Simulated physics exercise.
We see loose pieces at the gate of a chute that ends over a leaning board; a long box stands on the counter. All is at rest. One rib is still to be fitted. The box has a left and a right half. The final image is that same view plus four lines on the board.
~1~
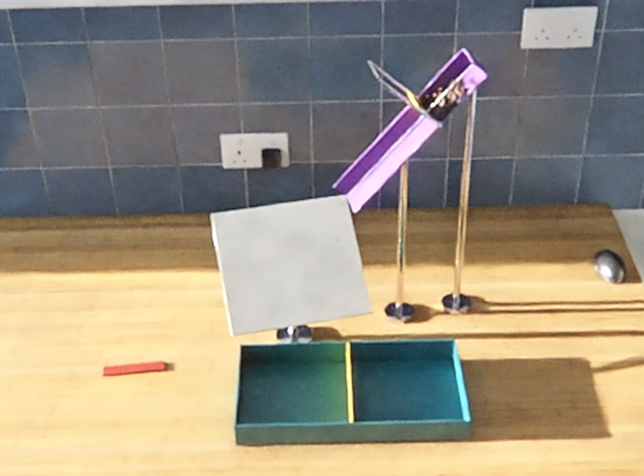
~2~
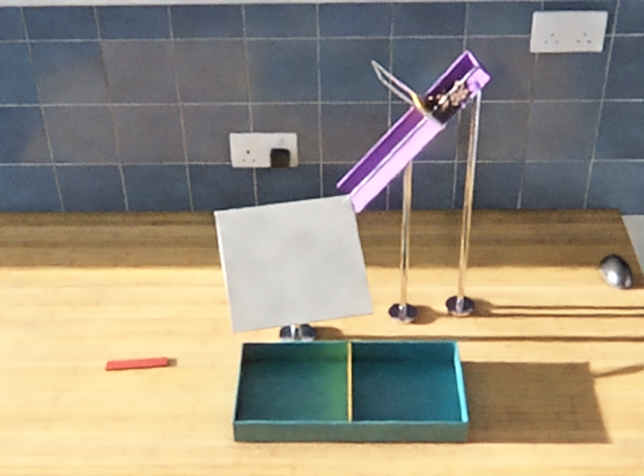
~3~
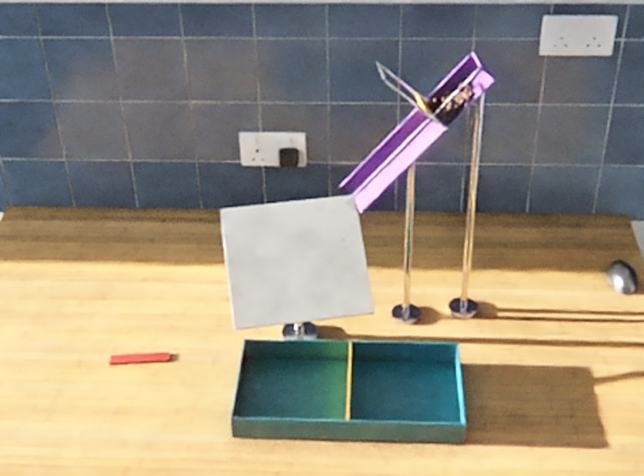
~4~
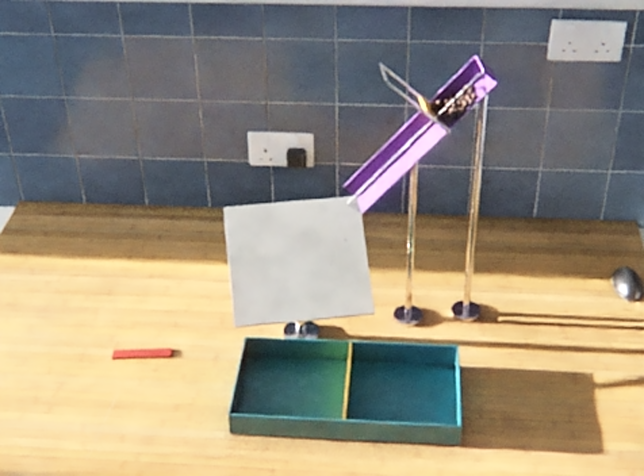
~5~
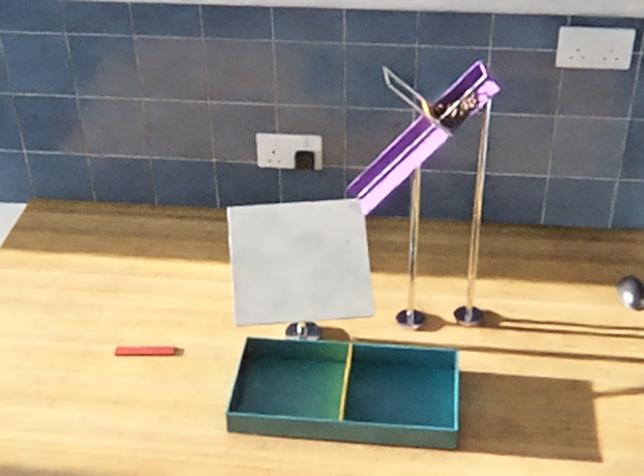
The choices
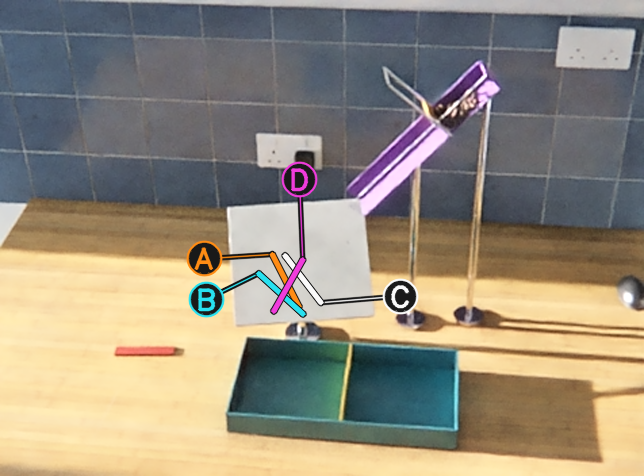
The video shows a purple chute on thin stands holding small dark pieces behind its gate, above a tilted grey board and a two-part teal box on a wooden counter; nothing moves while the view shifts slightly.
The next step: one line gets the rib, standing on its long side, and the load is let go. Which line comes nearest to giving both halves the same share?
Line C does it best.
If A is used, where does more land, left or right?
Left.
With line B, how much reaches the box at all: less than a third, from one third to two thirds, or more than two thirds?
Line B gives more than two thirds.
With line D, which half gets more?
The left half.
On the marked copy, line A from (272, 254) to (298, 306); line B from (258, 273) to (303, 314); line C from (285, 255) to (320, 302); line D from (302, 259) to (273, 311).
For line A, of what is caught, all but a few in the left half, a small share in the right.
For line B, of what is caught, all but a few in the left half, a small share in the right.
For line C, of what is caught, close to a third in the left half, close to two thirds in the right.
For line D, of what is caught, all but a few in the left half, only a few in the right.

* STATED EXERCISE:
Extract all the data above exactly, excluding every picture.

* THE REPLY:
Simulated physics exercise.
We see loose pieces at the gate of a chute that ends over a leaning board; a long box stands on the counter. All is at rest. One rib is still to be fitted. The box has a left and a right half. The final image is that same view plus four lines on the board.
~1~
~2~
~3~
~4~
~5~
The choices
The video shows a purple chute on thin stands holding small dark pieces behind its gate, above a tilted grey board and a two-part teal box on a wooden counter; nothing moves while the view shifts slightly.
The next step: one line gets the rib, standing on its long side, and the load is let go. Which line comes nearest to giving both halves the same share?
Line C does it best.
If A is used, where does more land, left or right?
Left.
With line B, how much reaches the box at all: less than a third, from one third to two thirds, or more than two thirds?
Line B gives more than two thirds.
With line D, which half gets more?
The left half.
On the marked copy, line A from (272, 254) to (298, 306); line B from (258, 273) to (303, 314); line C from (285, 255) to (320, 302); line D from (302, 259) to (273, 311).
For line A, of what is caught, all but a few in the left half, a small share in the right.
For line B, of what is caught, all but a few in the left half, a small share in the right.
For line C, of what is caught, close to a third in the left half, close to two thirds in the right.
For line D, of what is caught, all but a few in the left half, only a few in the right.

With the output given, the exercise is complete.